(Work required): Copy all the data exactly, except the pictures.

(Supplied information):
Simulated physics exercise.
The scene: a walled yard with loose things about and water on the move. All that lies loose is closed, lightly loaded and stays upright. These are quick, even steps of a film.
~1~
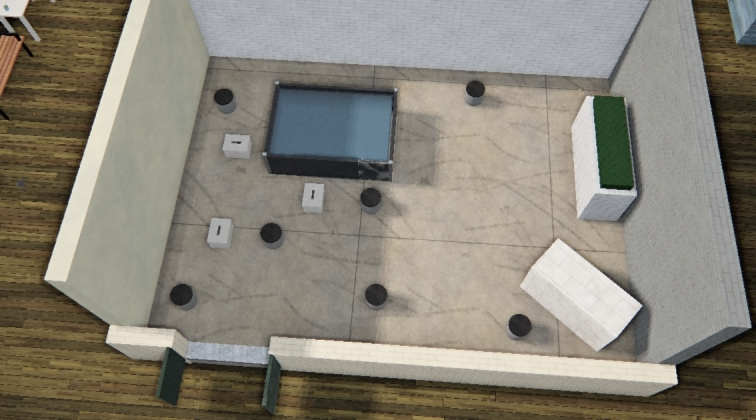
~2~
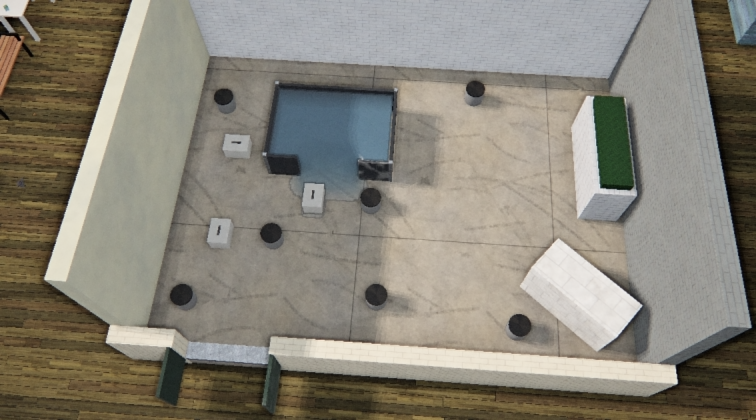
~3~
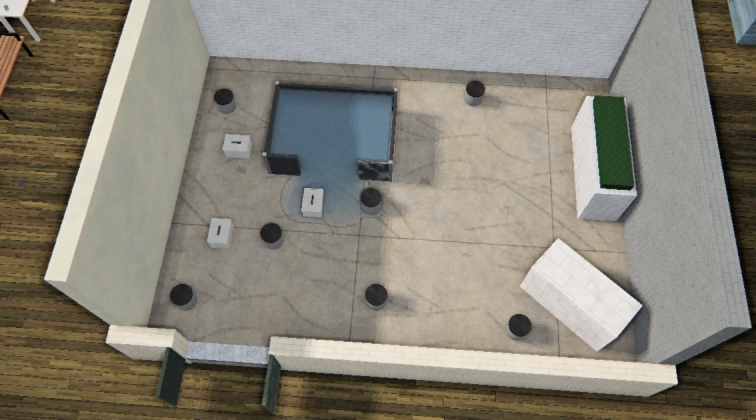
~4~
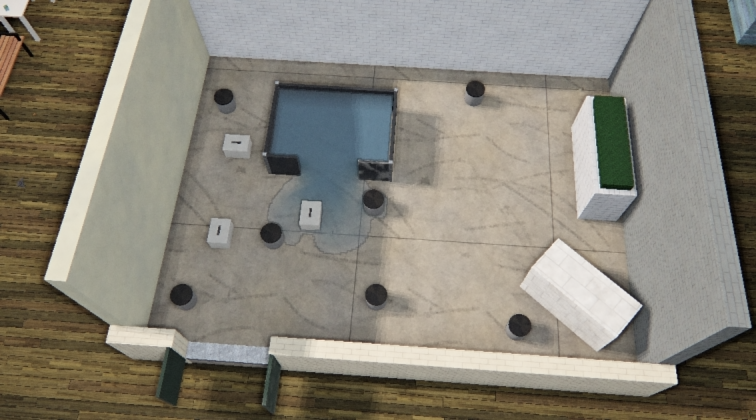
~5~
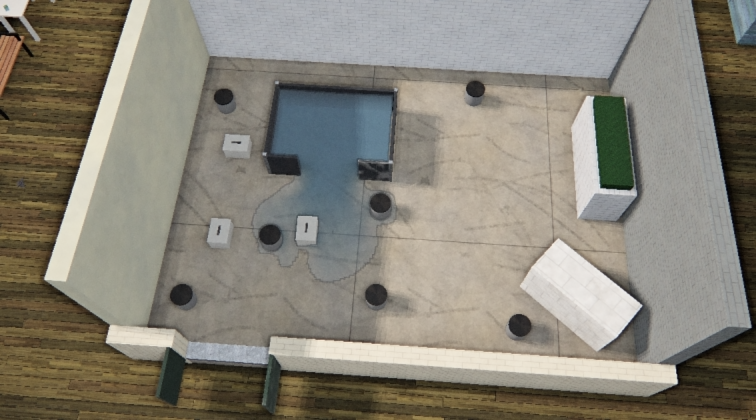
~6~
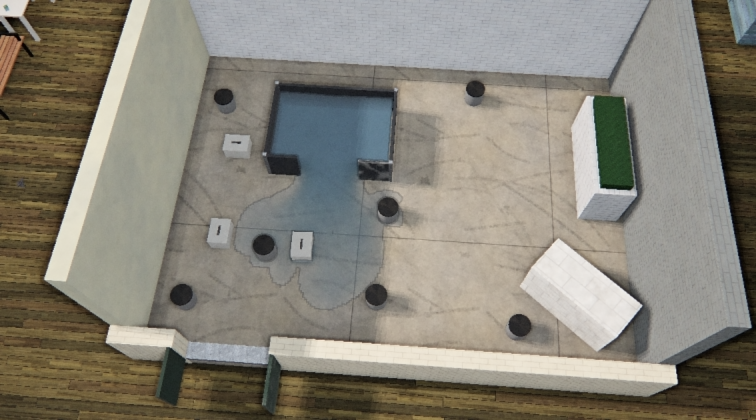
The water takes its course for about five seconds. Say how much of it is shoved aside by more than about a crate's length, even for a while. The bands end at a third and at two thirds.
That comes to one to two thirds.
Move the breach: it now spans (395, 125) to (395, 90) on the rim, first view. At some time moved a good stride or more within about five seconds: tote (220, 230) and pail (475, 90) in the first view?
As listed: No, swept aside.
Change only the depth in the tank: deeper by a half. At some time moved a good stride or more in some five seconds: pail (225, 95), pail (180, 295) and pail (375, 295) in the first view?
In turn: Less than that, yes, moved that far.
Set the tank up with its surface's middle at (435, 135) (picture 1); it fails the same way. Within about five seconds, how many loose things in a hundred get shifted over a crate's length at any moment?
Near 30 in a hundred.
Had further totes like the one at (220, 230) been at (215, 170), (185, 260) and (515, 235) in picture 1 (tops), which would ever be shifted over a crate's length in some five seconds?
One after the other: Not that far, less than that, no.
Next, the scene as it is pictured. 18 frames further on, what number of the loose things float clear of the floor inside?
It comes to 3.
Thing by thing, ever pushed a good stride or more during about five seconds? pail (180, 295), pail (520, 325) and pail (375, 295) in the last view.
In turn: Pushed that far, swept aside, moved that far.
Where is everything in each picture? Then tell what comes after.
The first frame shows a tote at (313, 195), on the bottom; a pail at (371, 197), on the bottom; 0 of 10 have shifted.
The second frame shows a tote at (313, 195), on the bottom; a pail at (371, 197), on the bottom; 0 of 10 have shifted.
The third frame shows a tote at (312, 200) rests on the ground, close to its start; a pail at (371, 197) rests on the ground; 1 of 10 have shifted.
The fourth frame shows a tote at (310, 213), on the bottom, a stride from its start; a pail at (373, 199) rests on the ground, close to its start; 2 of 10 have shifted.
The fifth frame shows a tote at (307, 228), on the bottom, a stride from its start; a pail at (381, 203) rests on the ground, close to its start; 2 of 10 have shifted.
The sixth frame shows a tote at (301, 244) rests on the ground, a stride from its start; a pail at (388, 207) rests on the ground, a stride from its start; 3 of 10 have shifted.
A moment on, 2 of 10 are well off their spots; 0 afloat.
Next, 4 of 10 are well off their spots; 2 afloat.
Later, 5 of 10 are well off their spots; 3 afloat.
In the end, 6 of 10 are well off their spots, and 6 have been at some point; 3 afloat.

(Correct answer):
Simulated physics exercise.
The scene: a walled yard with loose things about and water on the move. All that lies loose is closed, lightly loaded and stays upright. These are quick, even steps of a film.
~1~
~2~
~3~
~4~
~5~
~6~
The water takes its course for about five seconds. Say how much of it is shoved aside by more than about a crate's length, even for a while. The bands end at a third and at two thirds.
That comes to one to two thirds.
Move the breach: it now spans (395, 125) to (395, 90) on the rim, first view. At some time moved a good stride or more within about five seconds: tote (220, 230) and pail (475, 90) in the first view?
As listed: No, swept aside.
Change only the depth in the tank: deeper by a half. At some time moved a good stride or more in some five seconds: pail (225, 95), pail (180, 295) and pail (375, 295) in the first view?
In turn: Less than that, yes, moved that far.
Set the tank up with its surface's middle at (435, 135) (picture 1); it fails the same way. Within about five seconds, how many loose things in a hundred get shifted over a crate's length at any moment?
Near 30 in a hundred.
Had further totes like the one at (220, 230) been at (215, 170), (185, 260) and (515, 235) in picture 1 (tops), which would ever be shifted over a crate's length in some five seconds?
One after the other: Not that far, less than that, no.
Next, the scene as it is pictured. 18 frames further on, what number of the loose things float clear of the floor inside?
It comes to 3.
Thing by thing, ever pushed a good stride or more during about five seconds? pail (180, 295), pail (520, 325) and pail (375, 295) in the last view.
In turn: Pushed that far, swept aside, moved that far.
Where is everything in each picture? Then tell what comes after.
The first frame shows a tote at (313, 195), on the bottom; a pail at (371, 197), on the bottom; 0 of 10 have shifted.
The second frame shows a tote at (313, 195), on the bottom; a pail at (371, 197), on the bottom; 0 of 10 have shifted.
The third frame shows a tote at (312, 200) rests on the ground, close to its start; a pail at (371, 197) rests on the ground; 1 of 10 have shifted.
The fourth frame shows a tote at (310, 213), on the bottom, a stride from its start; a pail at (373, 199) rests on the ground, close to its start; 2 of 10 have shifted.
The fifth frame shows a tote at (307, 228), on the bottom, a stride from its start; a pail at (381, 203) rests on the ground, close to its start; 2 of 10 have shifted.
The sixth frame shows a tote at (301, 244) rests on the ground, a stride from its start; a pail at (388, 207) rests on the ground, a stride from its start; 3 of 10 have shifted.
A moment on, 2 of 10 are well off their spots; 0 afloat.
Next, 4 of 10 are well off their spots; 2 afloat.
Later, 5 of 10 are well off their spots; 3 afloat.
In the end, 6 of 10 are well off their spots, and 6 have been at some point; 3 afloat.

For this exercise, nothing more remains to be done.